**Goal of the exercise:** Would you repeat the listing exactly but omit every picture?

..............................

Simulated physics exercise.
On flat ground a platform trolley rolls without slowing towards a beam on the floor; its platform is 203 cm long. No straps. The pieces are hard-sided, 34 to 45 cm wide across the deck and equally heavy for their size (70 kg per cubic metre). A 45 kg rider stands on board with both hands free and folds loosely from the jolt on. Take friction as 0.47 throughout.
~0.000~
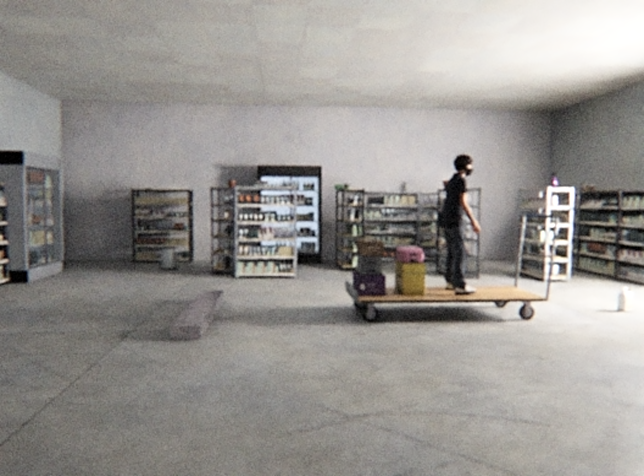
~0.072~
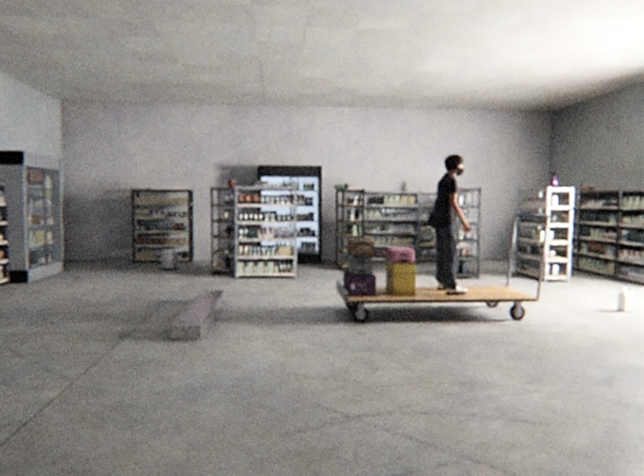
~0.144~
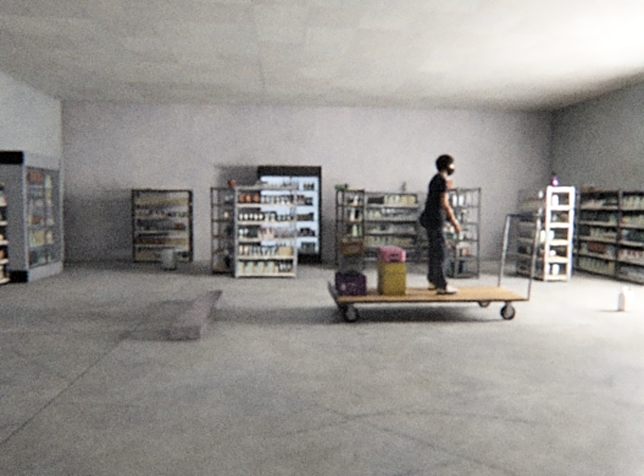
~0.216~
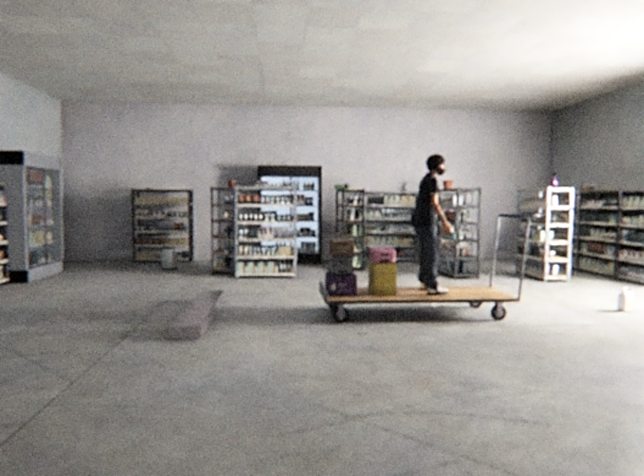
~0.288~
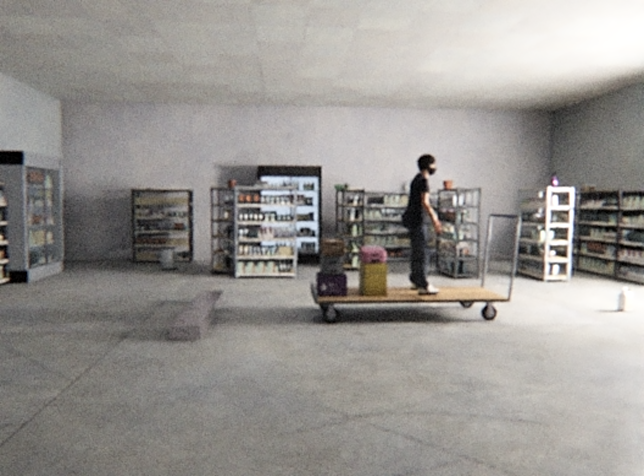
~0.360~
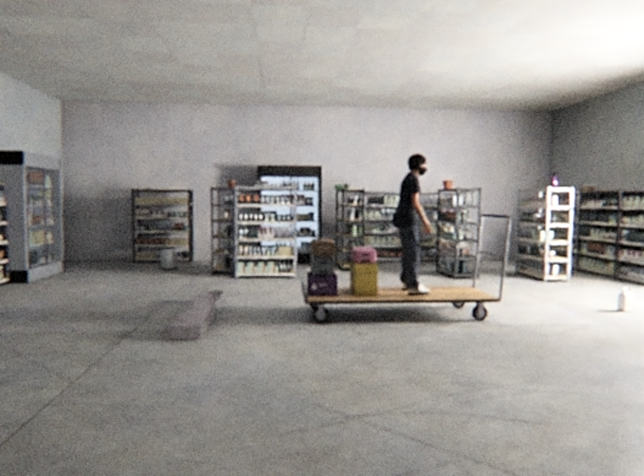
A person in dark clothes stood on a flat platform trolley behind a few boxes and cases, riding steadily leftward across a bare concrete floor, past store shelves and a lit drinks fridge.
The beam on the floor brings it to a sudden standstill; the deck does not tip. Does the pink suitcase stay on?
In the end the pink suitcase ends off the deck.
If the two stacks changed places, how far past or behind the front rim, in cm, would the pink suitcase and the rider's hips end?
Then pink 40 past, hips 50 behind.
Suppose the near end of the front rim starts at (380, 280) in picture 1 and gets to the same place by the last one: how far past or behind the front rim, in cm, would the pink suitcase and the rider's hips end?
Then pink 70 past, hips 30 past.
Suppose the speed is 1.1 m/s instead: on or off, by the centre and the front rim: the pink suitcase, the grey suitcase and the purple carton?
Then pink on, grey off, purple on.
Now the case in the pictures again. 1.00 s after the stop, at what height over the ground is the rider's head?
Roughly 50 cm above it.
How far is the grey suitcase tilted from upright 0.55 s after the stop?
About 90°.
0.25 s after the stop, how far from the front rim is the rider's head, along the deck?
About 90 cm behind the rim.
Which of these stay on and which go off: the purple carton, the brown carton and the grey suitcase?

..............................

**Correct response:**
Simulated physics exercise.
On flat ground a platform trolley rolls without slowing towards a beam on the floor; its platform is 203 cm long. No straps. The pieces are hard-sided, 34 to 45 cm wide across the deck and equally heavy for their size (70 kg per cubic metre). A 45 kg rider stands on board with both hands free and folds loosely from the jolt on. Take friction as 0.47 throughout.
~0.000~
~0.072~
~0.144~
~0.216~
~0.288~
~0.360~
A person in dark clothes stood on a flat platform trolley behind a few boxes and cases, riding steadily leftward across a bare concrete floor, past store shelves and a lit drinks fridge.
The beam on the floor brings it to a sudden standstill; the deck does not tip. Does the pink suitcase stay on?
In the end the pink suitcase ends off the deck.
If the two stacks changed places, how far past or behind the front rim, in cm, would the pink suitcase and the rider's hips end?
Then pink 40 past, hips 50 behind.
Suppose the near end of the front rim starts at (380, 280) in picture 1 and gets to the same place by the last one: how far past or behind the front rim, in cm, would the pink suitcase and the rider's hips end?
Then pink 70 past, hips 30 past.
Suppose the speed is 1.1 m/s instead: on or off, by the centre and the front rim: the pink suitcase, the grey suitcase and the purple carton?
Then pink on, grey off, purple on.
Now the case in the pictures again. 1.00 s after the stop, at what height over the ground is the rider's head?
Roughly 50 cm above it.
How far is the grey suitcase tilted from upright 0.55 s after the stop?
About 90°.
0.25 s after the stop, how far from the front rim is the rider's head, along the deck?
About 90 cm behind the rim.
Which of these stay on and which go off: the purple carton, the brown carton and the grey suitcase?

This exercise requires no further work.